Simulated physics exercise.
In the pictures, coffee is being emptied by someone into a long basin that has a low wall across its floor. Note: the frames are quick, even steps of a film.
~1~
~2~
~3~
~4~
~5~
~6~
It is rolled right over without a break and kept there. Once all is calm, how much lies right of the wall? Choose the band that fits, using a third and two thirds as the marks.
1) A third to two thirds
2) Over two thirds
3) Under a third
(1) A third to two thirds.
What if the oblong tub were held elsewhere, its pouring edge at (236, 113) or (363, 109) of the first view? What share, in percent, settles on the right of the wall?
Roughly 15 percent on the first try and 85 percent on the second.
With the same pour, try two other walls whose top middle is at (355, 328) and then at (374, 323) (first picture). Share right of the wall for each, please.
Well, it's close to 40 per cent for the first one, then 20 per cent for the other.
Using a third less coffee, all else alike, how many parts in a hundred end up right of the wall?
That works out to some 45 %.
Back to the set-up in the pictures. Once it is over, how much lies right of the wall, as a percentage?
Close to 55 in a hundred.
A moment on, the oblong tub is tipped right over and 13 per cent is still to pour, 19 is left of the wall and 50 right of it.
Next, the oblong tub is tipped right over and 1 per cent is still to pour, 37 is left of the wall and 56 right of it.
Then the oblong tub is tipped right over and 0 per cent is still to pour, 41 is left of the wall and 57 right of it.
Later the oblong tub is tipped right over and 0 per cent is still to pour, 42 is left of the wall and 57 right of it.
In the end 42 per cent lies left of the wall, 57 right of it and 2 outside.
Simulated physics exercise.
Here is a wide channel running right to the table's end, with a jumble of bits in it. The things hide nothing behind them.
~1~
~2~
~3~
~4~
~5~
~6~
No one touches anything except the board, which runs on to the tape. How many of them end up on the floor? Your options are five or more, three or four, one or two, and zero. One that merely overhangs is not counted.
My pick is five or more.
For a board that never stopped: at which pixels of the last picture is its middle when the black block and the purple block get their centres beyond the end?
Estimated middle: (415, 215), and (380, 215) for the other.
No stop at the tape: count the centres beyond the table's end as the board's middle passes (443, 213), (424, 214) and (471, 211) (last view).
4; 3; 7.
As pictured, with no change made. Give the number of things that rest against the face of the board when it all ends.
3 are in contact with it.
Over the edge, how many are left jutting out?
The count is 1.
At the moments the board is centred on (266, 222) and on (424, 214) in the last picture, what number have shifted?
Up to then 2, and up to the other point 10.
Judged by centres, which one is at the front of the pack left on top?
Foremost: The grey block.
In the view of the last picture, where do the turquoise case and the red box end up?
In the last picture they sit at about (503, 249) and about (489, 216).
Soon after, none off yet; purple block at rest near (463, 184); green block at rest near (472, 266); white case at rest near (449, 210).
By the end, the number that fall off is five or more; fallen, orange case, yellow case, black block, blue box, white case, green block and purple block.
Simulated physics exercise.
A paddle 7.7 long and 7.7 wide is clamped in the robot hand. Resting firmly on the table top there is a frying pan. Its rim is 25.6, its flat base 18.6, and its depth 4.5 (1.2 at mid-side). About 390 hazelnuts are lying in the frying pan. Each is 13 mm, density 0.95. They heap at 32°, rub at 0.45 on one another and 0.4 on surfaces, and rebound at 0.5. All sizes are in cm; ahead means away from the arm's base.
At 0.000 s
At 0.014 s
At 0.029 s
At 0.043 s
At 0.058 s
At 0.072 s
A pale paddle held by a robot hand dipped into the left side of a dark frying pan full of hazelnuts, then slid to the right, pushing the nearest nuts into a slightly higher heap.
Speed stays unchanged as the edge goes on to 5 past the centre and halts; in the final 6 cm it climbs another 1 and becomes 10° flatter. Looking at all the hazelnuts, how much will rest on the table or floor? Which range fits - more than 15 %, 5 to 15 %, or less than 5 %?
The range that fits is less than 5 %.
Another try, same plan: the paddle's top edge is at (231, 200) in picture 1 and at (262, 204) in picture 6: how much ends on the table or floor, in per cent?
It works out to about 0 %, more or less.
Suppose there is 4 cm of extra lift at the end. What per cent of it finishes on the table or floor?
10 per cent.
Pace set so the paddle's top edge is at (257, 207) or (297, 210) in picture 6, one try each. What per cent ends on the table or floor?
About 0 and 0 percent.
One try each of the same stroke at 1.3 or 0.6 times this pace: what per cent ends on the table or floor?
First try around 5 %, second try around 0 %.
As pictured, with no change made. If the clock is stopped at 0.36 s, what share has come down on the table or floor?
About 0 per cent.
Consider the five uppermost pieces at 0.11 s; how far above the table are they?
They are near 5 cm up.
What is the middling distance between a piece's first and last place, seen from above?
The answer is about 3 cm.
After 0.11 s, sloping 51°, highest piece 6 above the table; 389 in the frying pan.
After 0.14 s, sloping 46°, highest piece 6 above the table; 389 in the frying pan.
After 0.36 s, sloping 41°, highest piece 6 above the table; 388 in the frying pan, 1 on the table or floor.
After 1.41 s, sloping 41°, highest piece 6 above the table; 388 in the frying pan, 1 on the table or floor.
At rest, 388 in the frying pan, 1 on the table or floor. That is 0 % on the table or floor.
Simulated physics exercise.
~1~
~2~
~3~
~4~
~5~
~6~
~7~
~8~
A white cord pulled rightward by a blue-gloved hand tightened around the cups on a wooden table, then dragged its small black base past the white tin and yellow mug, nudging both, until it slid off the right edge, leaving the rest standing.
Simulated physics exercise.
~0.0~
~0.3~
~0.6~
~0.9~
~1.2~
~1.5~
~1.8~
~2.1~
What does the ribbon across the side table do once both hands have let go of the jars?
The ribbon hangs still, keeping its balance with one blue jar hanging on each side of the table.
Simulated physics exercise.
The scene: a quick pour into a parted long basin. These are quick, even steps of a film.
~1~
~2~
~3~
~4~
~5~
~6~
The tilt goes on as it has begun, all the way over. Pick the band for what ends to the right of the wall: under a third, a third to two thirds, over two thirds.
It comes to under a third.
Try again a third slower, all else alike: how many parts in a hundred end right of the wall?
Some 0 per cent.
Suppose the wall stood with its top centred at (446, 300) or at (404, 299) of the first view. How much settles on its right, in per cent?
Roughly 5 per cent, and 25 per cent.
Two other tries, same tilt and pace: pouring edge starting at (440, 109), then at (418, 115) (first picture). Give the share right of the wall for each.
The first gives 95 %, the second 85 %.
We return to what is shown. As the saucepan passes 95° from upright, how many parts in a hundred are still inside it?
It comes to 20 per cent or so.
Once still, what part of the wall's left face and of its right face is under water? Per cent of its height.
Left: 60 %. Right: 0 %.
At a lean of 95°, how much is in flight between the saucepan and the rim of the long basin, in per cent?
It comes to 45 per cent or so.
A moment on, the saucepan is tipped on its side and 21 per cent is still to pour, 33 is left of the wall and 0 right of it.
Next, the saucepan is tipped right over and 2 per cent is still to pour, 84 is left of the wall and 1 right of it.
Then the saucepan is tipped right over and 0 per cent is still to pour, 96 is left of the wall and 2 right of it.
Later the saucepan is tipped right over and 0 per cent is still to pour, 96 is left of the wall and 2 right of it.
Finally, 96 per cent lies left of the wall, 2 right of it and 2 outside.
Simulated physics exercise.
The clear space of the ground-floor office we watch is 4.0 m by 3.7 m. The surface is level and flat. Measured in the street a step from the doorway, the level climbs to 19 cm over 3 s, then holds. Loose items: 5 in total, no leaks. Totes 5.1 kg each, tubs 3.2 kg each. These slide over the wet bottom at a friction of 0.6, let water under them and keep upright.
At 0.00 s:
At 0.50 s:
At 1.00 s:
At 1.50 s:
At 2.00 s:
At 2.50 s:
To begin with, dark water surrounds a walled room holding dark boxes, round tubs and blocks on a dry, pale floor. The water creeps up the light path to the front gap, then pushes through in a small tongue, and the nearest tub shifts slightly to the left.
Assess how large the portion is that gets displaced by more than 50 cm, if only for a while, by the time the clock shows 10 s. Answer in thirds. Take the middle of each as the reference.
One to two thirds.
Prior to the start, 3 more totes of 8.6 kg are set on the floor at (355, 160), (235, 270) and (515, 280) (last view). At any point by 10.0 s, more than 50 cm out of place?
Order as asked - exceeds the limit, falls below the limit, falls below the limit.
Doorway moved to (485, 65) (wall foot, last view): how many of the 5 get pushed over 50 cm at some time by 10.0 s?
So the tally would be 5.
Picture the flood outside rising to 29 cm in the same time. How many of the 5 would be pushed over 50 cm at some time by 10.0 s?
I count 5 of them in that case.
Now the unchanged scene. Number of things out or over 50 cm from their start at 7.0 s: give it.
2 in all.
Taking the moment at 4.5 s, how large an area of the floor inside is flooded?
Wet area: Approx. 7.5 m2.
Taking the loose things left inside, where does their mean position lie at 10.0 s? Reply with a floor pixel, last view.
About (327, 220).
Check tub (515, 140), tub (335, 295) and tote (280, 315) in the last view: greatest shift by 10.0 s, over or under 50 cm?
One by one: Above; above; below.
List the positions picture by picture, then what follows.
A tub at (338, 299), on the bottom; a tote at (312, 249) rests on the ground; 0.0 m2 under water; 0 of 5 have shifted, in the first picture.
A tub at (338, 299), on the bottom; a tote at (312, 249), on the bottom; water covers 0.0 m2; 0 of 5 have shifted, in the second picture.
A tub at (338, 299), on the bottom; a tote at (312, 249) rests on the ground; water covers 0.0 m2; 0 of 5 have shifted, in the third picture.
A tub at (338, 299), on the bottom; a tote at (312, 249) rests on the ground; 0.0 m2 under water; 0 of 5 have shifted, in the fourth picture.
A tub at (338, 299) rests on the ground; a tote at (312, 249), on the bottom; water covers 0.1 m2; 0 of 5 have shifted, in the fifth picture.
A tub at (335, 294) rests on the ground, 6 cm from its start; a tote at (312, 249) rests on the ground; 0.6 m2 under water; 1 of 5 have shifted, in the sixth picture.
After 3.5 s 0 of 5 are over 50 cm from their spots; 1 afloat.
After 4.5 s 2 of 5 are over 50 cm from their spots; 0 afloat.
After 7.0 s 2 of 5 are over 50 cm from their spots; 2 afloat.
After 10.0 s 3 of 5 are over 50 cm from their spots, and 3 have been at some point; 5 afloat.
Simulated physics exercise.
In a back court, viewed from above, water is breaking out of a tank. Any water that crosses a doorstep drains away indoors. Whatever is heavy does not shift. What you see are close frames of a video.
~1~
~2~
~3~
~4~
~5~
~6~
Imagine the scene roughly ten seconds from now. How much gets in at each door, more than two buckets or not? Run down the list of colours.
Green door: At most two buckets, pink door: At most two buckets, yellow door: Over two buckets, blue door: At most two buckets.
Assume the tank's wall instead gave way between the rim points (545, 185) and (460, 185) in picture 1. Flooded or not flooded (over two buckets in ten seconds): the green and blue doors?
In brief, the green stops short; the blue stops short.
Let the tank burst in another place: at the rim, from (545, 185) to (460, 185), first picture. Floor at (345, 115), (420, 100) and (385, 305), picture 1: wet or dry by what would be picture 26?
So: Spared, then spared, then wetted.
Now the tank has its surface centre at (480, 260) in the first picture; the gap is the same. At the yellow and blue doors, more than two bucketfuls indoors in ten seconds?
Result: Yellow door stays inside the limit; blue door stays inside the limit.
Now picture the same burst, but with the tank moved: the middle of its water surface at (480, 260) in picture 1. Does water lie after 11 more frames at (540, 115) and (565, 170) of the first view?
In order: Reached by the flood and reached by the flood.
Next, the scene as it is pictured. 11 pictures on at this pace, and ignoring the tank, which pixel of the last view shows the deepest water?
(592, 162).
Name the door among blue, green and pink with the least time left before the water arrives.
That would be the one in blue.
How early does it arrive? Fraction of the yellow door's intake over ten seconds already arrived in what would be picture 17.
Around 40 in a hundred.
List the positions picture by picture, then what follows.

▶ [GIVEN PROBLEM]
Using the listing above, pick out each line that contains the word "wide", then copy it.

▶ [ANSWER]
Here is a wide channel running right to the table's end, with a jumble of bits in it. The things hide nothing behind them.
A paddle 7.7 long and 7.7 wide is clamped in the robot hand. Resting firmly on the table top there is a frying pan. Its rim is 25.6, its flat base 18.6, and its depth 4.5 (1.2 at mid-side). About 390 hazelnuts are lying in the frying pan. Each is 13 mm, density 0.95. They heap at 32°, rub at 0.45 on one another and 0.4 on surfaces, and rebound at 0.5. All sizes are in cm; ahead means away from the arm's base.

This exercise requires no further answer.